Find "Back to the" in the material below, then copy that line and every subsequent line to the end, exactly.

* Begin Dataset content *

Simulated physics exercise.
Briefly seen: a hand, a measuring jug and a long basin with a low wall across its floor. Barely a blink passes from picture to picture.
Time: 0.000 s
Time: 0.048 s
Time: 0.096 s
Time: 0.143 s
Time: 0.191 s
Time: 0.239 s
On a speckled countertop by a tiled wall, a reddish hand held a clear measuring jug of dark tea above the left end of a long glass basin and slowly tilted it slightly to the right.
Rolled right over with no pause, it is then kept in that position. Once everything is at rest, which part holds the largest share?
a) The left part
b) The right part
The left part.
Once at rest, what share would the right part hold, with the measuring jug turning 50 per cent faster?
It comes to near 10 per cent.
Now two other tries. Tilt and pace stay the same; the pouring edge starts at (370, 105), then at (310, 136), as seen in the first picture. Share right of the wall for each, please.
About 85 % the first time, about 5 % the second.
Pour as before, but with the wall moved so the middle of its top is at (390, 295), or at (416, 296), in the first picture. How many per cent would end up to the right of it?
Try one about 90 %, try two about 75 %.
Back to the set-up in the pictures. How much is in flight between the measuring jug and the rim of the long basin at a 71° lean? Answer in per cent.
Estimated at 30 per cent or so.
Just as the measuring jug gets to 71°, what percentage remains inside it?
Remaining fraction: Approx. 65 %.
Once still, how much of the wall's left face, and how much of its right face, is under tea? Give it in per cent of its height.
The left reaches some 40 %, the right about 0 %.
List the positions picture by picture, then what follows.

* End Dataset content *

### Solution for this exercise:
Back to the set-up in the pictures. How much is in flight between the measuring jug and the rim of the long basin at a 71° lean? Answer in per cent.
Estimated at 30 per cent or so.
Just as the measuring jug gets to 71°, what percentage remains inside it?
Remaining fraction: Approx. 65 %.
Once still, how much of the wall's left face, and how much of its right face, is under tea? Give it in per cent of its height.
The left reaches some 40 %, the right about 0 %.
List the positions picture by picture, then what follows.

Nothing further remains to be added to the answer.